## Directive
Take every line where the string "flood" appears and copy it.
┌──
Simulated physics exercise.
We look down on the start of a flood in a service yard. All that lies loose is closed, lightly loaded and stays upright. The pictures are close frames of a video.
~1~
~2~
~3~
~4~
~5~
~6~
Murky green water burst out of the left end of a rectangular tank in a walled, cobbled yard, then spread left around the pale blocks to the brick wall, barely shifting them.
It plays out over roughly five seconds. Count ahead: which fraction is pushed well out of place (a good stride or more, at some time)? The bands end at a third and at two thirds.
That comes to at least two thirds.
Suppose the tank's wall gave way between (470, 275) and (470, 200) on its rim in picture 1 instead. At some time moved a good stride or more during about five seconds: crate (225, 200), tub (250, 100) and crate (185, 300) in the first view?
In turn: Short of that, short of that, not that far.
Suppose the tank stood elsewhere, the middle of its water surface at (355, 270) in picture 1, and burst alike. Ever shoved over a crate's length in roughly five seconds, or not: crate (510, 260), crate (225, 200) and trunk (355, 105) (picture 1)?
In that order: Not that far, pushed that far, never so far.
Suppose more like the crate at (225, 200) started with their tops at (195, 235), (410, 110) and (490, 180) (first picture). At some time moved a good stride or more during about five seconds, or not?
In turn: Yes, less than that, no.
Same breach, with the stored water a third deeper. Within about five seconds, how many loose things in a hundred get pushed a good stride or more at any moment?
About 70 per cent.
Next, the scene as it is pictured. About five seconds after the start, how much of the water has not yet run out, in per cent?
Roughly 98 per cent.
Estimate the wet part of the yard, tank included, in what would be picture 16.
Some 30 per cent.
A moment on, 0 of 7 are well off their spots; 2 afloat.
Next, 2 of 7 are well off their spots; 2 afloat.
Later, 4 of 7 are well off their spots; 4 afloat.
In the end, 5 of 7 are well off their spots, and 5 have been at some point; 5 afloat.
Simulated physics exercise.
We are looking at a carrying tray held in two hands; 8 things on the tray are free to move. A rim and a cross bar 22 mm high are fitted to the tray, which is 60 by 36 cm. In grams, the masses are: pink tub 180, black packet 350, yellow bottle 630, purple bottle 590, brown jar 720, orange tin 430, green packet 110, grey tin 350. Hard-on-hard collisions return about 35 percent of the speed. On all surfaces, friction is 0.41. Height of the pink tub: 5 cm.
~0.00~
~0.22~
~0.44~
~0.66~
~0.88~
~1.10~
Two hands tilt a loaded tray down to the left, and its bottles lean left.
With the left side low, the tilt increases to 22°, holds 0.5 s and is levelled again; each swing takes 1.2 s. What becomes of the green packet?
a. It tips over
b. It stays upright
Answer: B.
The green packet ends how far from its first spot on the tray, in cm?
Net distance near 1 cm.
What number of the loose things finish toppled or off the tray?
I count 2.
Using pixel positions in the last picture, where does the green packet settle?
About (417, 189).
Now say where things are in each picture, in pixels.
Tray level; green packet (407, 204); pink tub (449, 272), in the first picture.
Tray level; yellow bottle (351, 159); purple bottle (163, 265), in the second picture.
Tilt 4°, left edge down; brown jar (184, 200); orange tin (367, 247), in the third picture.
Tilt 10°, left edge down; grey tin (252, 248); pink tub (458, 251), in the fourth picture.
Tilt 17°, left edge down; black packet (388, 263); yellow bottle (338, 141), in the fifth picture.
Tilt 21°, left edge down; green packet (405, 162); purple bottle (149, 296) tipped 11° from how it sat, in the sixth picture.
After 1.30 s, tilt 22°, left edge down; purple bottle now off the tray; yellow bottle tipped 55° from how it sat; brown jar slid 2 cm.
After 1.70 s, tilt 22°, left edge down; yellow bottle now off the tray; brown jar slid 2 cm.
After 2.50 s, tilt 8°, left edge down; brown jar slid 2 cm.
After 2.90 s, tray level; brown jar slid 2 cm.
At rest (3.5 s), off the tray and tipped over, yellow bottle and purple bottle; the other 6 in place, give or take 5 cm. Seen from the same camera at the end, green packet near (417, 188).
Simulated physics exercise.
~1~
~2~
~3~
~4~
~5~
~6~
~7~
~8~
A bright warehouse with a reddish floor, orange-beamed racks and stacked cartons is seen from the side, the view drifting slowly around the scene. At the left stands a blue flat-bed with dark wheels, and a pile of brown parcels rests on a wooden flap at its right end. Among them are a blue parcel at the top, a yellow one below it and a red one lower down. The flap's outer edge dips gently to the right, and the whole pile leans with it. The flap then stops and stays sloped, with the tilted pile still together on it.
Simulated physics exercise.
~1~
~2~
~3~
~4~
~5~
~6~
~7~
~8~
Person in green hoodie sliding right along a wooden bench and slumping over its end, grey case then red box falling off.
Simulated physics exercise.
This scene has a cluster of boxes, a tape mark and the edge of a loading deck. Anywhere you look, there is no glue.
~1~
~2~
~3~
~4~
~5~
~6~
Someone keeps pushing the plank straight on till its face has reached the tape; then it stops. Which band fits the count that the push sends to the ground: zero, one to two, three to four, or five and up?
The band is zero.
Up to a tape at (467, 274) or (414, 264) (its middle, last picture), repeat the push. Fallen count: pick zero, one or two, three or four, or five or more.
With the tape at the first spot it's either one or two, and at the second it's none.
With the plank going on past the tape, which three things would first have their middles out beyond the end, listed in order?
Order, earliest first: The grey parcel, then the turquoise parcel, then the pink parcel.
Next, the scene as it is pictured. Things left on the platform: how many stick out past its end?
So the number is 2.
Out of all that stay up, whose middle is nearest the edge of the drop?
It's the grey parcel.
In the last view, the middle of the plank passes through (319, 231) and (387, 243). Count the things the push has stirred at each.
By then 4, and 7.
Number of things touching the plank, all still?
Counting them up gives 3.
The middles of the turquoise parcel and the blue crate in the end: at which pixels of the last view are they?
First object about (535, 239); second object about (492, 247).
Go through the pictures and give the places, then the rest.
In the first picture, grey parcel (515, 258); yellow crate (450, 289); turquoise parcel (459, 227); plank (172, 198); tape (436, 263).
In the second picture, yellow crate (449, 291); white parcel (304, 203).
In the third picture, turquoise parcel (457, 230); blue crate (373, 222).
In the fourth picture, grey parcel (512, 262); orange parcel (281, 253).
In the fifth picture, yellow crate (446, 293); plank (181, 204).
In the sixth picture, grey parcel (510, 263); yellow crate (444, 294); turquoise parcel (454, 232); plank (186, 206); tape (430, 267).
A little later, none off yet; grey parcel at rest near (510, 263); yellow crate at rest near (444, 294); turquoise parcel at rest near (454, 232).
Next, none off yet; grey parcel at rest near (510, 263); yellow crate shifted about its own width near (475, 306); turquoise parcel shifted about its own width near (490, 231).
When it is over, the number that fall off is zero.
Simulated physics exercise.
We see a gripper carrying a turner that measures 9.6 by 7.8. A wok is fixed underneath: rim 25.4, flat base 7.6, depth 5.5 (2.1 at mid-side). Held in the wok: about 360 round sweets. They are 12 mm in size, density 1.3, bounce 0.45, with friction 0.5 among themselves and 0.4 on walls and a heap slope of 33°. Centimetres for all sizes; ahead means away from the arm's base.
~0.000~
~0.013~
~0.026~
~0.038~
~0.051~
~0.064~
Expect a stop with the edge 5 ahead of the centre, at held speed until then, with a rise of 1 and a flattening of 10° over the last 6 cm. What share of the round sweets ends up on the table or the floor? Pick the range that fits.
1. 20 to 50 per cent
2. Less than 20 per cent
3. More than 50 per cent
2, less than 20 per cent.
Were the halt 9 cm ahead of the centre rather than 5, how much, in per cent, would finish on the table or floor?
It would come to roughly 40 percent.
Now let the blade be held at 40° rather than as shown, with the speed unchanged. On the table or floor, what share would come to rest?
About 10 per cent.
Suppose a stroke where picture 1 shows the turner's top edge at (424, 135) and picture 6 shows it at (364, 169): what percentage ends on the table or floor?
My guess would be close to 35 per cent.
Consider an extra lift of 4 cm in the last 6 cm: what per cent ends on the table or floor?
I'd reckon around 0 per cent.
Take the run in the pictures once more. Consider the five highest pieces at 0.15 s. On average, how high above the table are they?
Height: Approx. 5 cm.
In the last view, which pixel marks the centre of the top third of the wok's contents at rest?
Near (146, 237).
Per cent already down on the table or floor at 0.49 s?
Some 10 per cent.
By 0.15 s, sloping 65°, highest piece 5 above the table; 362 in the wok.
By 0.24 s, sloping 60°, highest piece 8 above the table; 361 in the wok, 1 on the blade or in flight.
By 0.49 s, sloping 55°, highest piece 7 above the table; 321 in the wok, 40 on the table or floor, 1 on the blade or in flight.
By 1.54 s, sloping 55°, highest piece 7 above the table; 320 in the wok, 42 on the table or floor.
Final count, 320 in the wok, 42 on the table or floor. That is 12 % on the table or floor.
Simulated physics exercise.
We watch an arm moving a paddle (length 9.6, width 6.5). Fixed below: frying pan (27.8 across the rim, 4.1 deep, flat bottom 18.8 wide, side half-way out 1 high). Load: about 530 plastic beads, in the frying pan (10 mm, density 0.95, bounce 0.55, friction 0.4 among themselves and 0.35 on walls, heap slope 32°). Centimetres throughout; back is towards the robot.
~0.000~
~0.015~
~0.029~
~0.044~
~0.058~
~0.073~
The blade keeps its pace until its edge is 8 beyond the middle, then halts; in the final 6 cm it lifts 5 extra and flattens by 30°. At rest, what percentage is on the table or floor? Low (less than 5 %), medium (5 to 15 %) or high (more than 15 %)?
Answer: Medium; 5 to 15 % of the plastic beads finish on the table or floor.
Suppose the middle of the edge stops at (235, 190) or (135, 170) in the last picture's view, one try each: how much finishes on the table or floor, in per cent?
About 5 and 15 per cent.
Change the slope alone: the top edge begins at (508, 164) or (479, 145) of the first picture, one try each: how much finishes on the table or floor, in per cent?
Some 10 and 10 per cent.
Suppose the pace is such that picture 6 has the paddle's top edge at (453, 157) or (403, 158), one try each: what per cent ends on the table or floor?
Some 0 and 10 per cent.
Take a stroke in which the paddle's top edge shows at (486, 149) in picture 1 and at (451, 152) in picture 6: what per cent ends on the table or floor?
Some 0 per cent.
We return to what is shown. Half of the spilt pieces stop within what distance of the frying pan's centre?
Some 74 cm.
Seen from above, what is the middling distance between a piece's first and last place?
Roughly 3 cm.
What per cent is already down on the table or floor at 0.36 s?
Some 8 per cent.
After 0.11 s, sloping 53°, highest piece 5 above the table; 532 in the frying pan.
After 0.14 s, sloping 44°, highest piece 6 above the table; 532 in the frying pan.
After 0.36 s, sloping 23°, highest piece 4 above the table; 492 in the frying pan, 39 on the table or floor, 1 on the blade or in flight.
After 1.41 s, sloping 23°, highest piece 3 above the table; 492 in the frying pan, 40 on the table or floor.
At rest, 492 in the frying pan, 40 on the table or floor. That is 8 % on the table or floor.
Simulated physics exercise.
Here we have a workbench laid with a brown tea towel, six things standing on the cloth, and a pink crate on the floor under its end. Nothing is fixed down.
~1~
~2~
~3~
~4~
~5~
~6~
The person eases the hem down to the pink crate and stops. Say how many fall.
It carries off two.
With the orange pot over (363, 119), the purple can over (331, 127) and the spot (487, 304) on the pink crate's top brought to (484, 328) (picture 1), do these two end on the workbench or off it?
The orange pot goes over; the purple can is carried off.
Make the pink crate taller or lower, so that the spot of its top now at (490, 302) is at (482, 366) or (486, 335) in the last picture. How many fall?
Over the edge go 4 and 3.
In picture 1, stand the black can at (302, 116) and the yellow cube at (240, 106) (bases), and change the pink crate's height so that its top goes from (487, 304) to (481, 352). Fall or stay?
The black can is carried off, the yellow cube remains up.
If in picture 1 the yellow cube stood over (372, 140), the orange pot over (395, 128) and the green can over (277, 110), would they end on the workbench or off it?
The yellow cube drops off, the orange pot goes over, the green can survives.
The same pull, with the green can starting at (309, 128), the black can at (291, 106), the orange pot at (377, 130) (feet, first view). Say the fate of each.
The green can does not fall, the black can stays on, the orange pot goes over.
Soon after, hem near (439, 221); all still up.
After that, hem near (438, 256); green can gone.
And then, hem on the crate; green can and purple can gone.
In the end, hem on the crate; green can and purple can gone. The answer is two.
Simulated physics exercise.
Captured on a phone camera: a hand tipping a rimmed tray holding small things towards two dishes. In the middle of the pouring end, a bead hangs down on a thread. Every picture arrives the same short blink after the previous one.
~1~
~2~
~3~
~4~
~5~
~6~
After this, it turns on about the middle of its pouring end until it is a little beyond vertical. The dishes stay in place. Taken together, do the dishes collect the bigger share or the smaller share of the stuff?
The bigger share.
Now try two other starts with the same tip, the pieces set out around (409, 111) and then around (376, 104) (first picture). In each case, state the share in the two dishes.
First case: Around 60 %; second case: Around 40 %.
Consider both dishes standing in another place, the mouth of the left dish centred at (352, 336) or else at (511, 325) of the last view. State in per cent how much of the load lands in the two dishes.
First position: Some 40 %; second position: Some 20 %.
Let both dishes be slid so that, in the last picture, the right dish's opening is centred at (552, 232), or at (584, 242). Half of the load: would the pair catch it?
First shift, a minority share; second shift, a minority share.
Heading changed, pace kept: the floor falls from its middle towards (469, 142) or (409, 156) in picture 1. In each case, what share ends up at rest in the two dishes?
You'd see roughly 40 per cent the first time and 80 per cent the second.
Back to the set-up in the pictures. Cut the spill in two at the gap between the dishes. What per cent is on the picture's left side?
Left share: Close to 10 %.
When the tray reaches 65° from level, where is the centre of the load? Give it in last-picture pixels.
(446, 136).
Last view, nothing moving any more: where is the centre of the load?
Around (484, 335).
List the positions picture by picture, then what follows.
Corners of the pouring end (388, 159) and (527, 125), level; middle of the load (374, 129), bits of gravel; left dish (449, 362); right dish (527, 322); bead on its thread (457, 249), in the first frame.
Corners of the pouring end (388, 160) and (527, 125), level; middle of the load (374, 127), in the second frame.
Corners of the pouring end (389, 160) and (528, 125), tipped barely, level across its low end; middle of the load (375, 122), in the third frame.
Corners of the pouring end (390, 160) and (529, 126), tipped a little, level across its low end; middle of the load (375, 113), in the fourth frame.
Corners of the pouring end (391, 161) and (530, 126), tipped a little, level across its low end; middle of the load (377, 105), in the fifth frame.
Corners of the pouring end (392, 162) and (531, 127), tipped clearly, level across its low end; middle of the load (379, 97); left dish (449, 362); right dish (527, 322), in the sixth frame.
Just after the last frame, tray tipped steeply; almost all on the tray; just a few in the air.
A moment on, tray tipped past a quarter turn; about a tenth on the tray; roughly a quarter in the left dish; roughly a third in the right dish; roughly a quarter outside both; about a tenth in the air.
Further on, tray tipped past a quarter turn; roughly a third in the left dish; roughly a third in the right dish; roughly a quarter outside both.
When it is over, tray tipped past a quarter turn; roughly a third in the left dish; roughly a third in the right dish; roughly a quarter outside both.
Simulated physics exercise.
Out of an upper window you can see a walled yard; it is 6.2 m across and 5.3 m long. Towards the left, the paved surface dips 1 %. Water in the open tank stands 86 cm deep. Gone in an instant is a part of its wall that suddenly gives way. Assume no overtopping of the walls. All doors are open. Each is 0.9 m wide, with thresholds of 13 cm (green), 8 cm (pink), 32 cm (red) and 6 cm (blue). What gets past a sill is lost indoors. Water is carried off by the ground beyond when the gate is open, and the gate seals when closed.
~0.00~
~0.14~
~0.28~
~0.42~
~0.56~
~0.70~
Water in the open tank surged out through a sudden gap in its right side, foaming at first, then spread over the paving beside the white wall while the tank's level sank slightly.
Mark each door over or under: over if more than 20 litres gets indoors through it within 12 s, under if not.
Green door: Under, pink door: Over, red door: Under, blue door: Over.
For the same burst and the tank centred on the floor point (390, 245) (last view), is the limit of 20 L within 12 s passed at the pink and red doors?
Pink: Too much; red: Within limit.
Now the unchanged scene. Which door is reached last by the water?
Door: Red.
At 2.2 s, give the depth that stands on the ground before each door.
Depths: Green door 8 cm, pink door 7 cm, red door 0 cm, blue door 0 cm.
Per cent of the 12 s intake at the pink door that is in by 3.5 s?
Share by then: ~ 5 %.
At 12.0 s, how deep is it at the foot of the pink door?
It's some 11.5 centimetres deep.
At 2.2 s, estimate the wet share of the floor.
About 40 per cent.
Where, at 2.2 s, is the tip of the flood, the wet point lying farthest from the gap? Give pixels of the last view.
└──
## Response for this exercise
We look down on the start of a flood in a service yard. All that lies loose is closed, lightly loaded and stays upright. The pictures are close frames of a video.
Where, at 2.2 s, is the tip of the flood, the wet point lying farthest from the gap? Give pixels of the last view.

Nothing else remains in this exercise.